━━━ COLLECTED DATA

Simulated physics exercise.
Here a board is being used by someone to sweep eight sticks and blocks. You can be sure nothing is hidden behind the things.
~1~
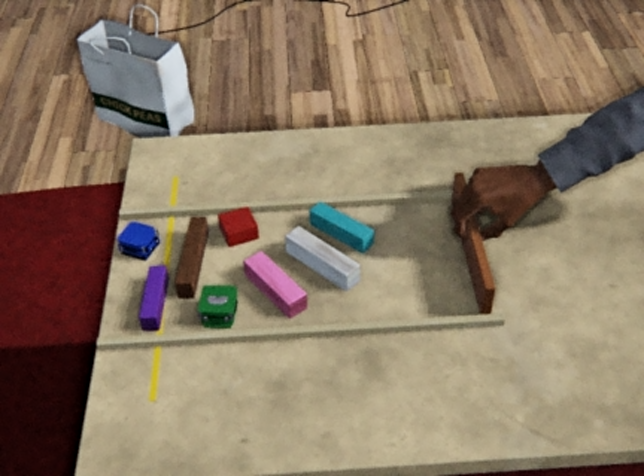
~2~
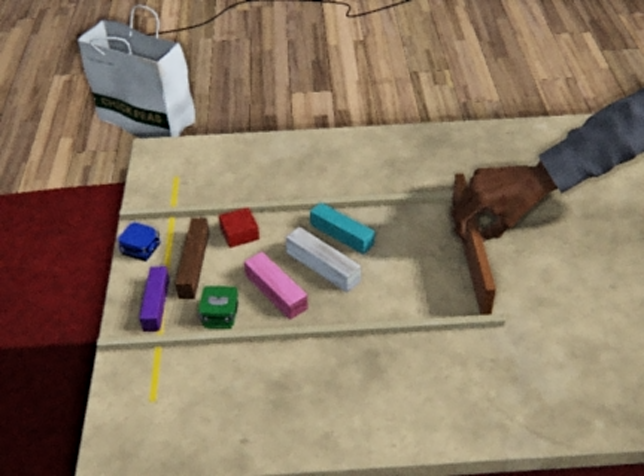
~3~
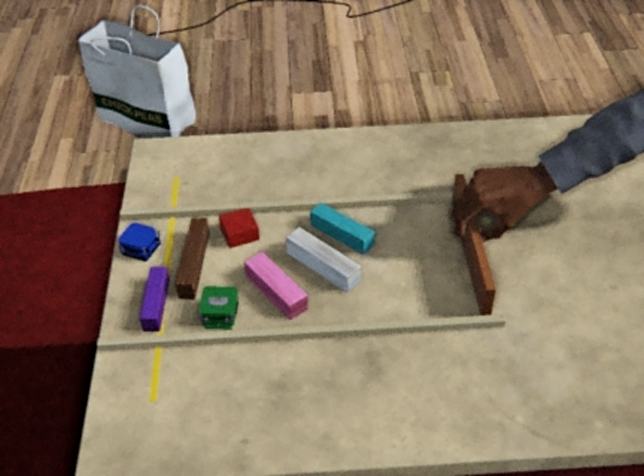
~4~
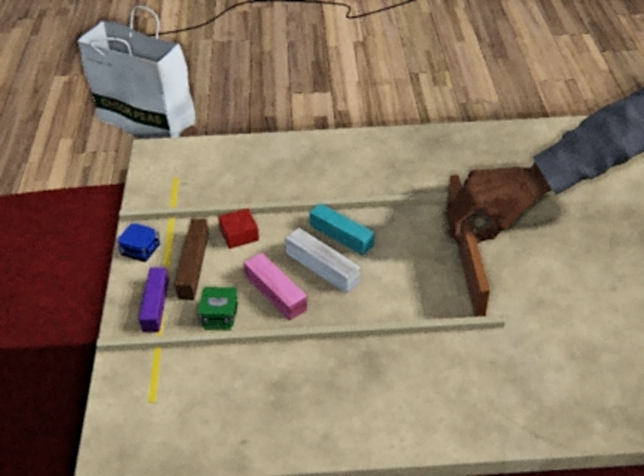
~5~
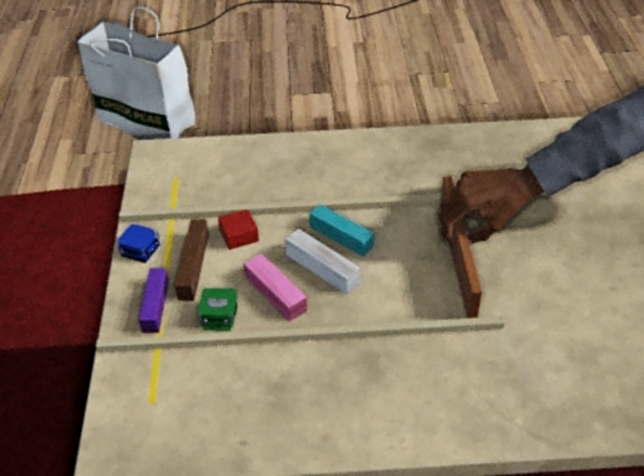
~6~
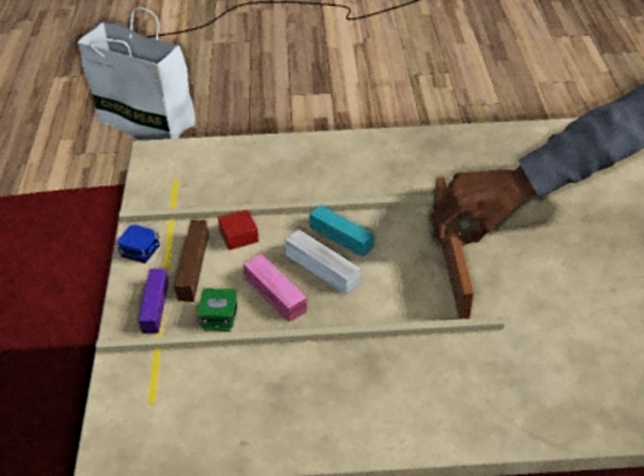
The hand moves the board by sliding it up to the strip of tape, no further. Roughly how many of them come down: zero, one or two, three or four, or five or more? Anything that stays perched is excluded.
Expect a modest handful, three or four, to go down.
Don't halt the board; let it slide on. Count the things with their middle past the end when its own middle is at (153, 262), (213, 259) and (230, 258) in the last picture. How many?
4, 0 and 0.
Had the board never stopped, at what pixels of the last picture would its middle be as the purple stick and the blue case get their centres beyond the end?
The middle is at (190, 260) when it's the purple stick, and at (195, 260) when it's the blue case.
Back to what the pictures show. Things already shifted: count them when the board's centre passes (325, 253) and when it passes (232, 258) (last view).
So far 2, and 7 at the second.
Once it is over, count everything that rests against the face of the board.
2 in contact.
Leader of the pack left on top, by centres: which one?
Result: The green case.
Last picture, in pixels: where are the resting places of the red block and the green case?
The red block ends at (135, 230) and the green case at (104, 322).
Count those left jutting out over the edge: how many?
Things overhanging at the end: 1.
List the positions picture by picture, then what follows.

━━━━━━

# YOUR GOAL
Give every line back word for word and leave the pictures out.

# REPLY TO THE EXERCISE
Simulated physics exercise.
Here a board is being used by someone to sweep eight sticks and blocks. You can be sure nothing is hidden behind the things.
~1~
~2~
~3~
~4~
~5~
~6~
The hand moves the board by sliding it up to the strip of tape, no further. Roughly how many of them come down: zero, one or two, three or four, or five or more? Anything that stays perched is excluded.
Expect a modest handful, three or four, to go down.
Don't halt the board; let it slide on. Count the things with their middle past the end when its own middle is at (153, 262), (213, 259) and (230, 258) in the last picture. How many?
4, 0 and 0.
Had the board never stopped, at what pixels of the last picture would its middle be as the purple stick and the blue case get their centres beyond the end?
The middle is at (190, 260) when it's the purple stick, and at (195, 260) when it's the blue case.
Back to what the pictures show. Things already shifted: count them when the board's centre passes (325, 253) and when it passes (232, 258) (last view).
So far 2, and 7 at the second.
Once it is over, count everything that rests against the face of the board.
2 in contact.
Leader of the pack left on top, by centres: which one?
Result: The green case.
Last picture, in pixels: where are the resting places of the red block and the green case?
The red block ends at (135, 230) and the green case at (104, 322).
Count those left jutting out over the edge: how many?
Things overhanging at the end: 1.
List the positions picture by picture, then what follows.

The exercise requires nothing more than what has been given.